EXERCISE DIRECTIONS:
Determine the number of lines holding the word "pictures"; answer with that number only.

== EXERCISE MATERIAL ==

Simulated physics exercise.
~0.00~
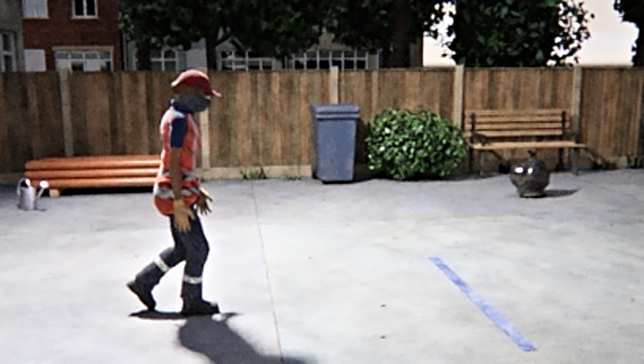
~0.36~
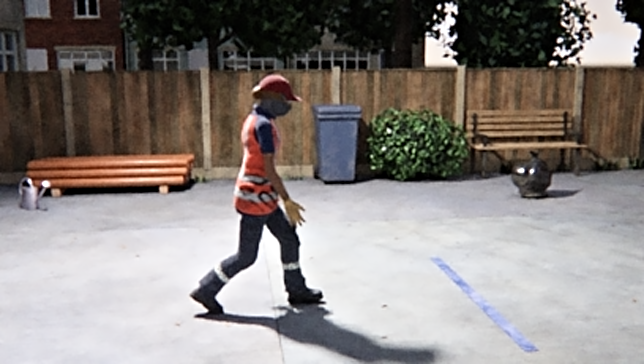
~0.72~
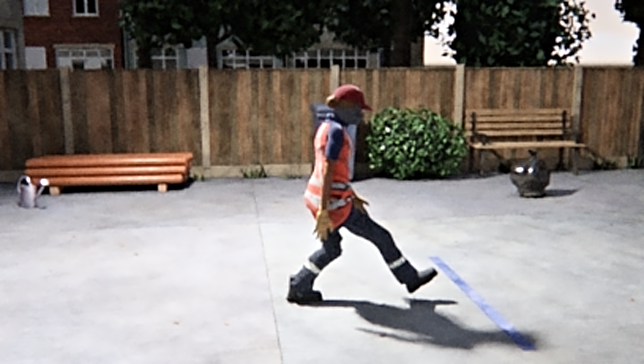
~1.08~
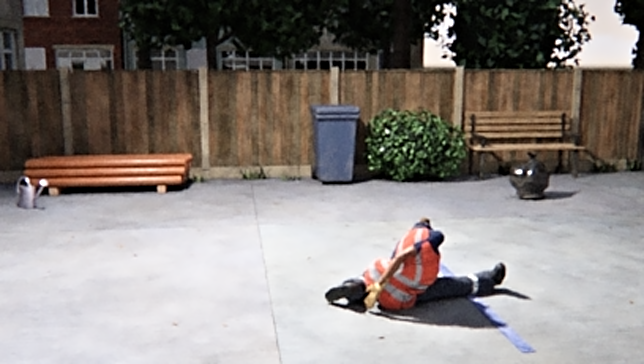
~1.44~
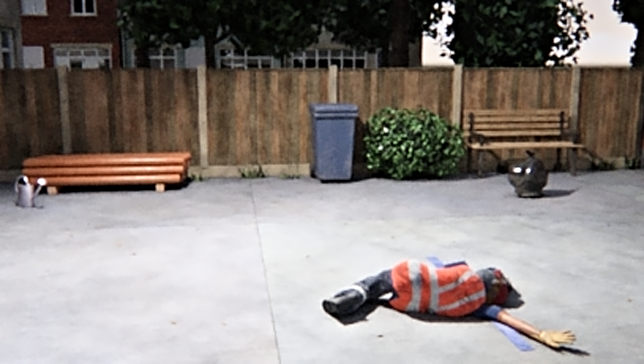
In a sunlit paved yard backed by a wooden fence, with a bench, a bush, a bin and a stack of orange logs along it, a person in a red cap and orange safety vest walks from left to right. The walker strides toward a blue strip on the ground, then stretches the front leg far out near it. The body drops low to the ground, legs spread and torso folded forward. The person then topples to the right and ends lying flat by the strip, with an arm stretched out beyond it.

===
== EXERCISE MATERIAL ==

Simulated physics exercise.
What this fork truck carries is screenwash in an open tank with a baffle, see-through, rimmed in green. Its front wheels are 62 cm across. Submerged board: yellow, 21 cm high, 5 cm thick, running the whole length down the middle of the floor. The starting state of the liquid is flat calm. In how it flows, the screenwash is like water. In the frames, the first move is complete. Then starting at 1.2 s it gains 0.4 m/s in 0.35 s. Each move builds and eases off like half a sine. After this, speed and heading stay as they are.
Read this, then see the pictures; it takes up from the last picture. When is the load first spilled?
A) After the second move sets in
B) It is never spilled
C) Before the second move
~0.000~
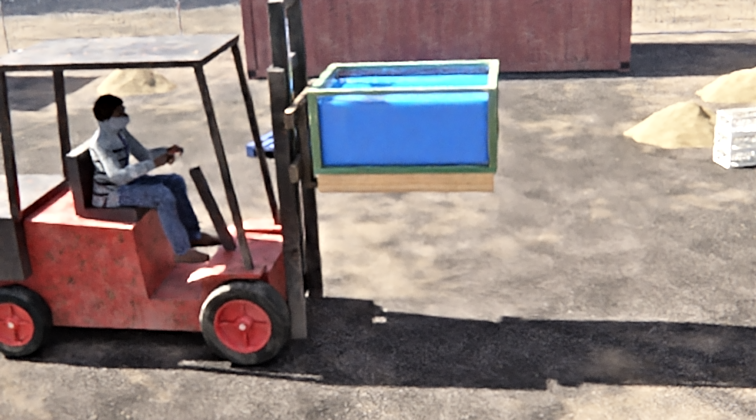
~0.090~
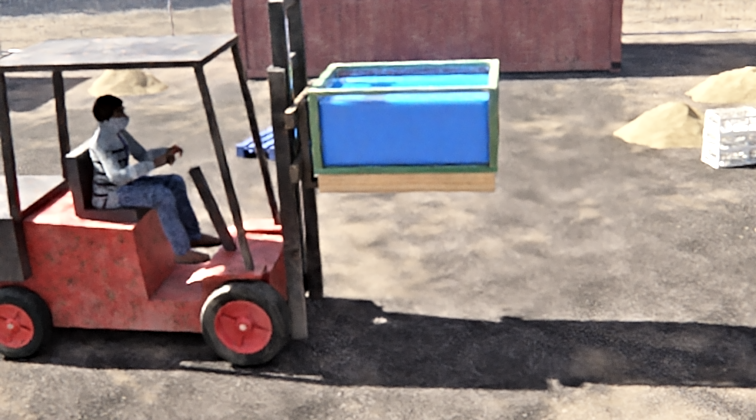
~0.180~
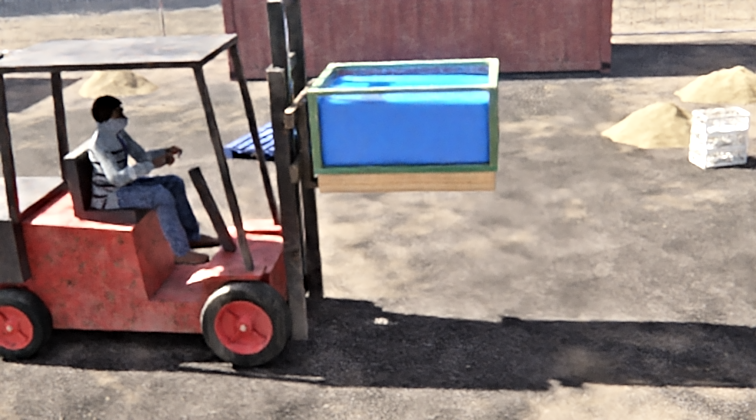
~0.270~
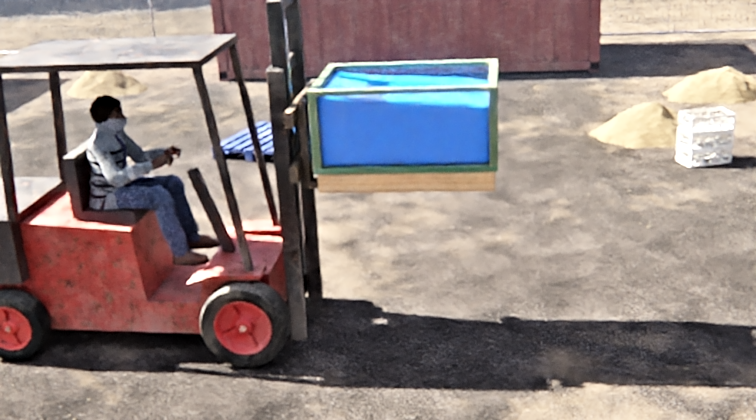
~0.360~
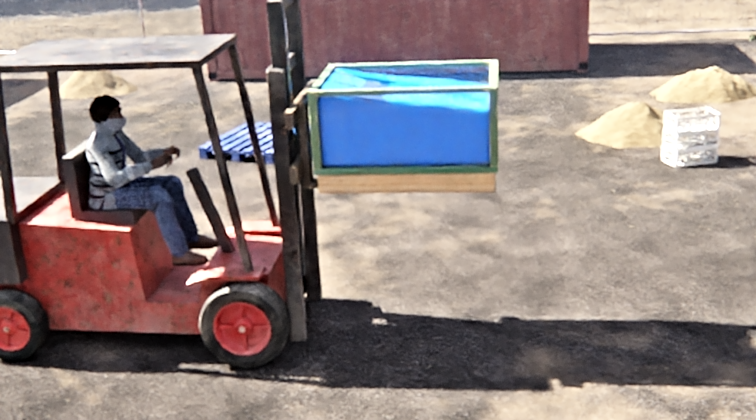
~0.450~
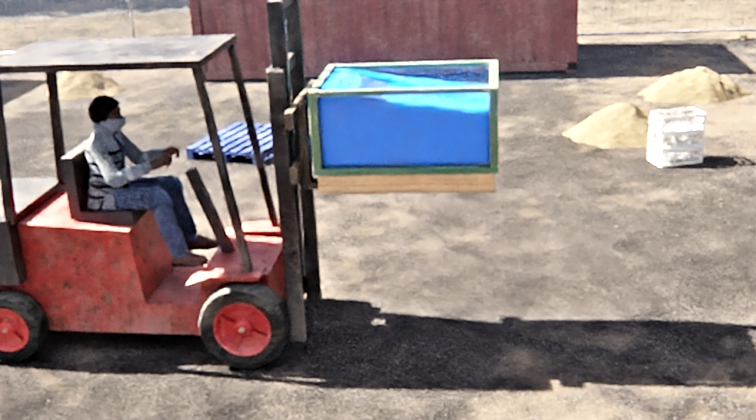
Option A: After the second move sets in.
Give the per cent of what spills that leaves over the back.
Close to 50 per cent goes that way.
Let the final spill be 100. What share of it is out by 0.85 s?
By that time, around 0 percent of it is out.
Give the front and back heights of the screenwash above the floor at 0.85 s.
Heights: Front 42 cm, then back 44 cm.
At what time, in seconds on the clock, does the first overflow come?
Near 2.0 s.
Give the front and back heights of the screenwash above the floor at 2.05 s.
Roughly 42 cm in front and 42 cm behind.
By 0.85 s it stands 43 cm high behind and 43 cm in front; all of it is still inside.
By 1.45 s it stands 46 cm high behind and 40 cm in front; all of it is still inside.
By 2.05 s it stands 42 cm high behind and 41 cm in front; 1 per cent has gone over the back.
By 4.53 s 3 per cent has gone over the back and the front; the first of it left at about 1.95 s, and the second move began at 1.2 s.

===
== EXERCISE MATERIAL ==

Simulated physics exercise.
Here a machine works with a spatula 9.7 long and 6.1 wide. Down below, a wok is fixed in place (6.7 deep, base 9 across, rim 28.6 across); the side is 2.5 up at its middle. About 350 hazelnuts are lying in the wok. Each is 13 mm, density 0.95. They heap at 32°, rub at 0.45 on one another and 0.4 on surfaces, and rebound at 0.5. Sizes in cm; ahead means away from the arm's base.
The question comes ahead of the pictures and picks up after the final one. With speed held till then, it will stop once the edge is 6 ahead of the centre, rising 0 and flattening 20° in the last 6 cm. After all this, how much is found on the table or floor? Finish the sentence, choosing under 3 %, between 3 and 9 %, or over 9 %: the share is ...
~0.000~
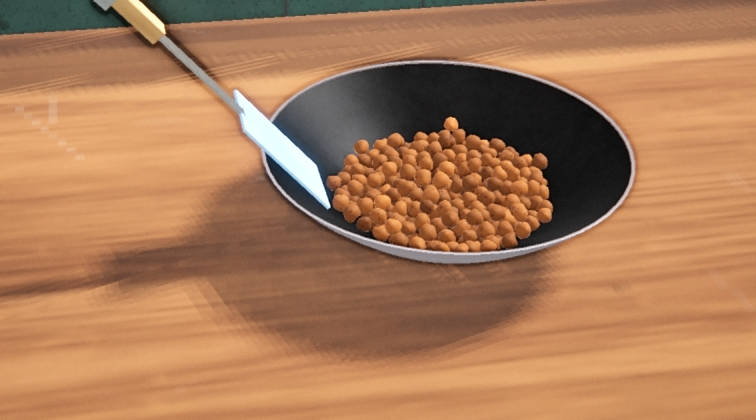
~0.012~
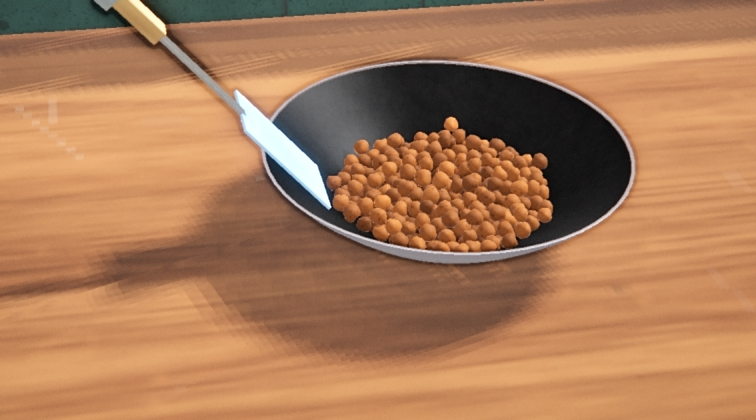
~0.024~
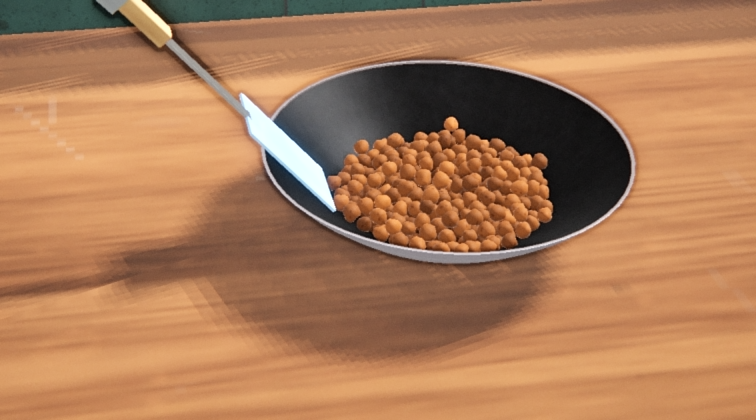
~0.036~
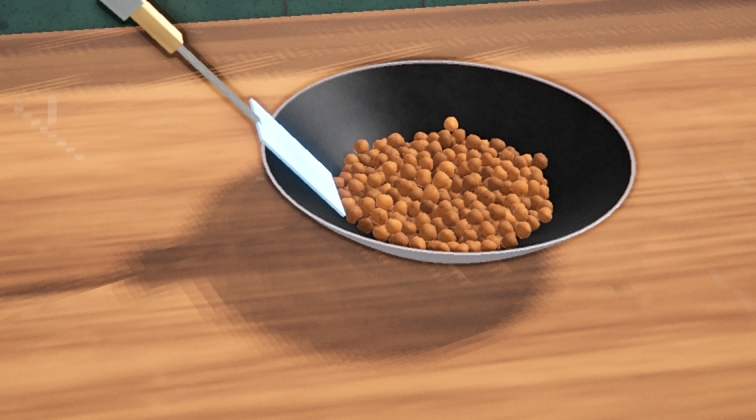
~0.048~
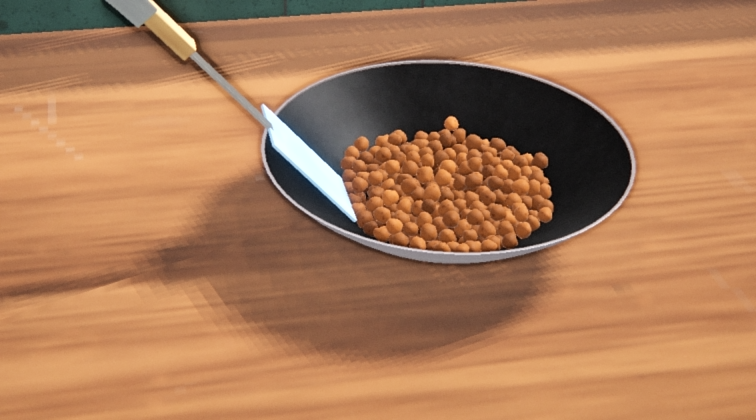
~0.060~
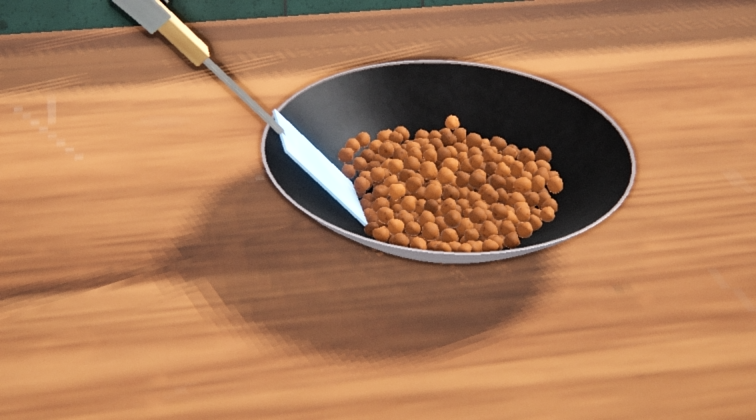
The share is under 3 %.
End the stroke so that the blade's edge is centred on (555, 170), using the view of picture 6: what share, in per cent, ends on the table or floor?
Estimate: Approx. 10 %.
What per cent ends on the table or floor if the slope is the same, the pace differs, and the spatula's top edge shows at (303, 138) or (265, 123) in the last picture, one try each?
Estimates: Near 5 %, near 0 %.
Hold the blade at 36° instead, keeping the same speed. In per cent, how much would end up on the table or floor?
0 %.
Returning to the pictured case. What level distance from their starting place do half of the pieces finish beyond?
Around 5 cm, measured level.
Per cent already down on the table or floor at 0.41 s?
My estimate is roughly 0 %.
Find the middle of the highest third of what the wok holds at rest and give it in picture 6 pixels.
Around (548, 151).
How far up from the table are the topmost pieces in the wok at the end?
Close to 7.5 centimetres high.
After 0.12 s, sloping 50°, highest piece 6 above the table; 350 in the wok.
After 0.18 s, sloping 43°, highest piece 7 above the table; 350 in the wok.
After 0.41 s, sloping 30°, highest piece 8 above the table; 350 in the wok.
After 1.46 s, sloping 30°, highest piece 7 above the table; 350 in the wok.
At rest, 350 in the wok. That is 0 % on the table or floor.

===

CORRECT ANSWER:
2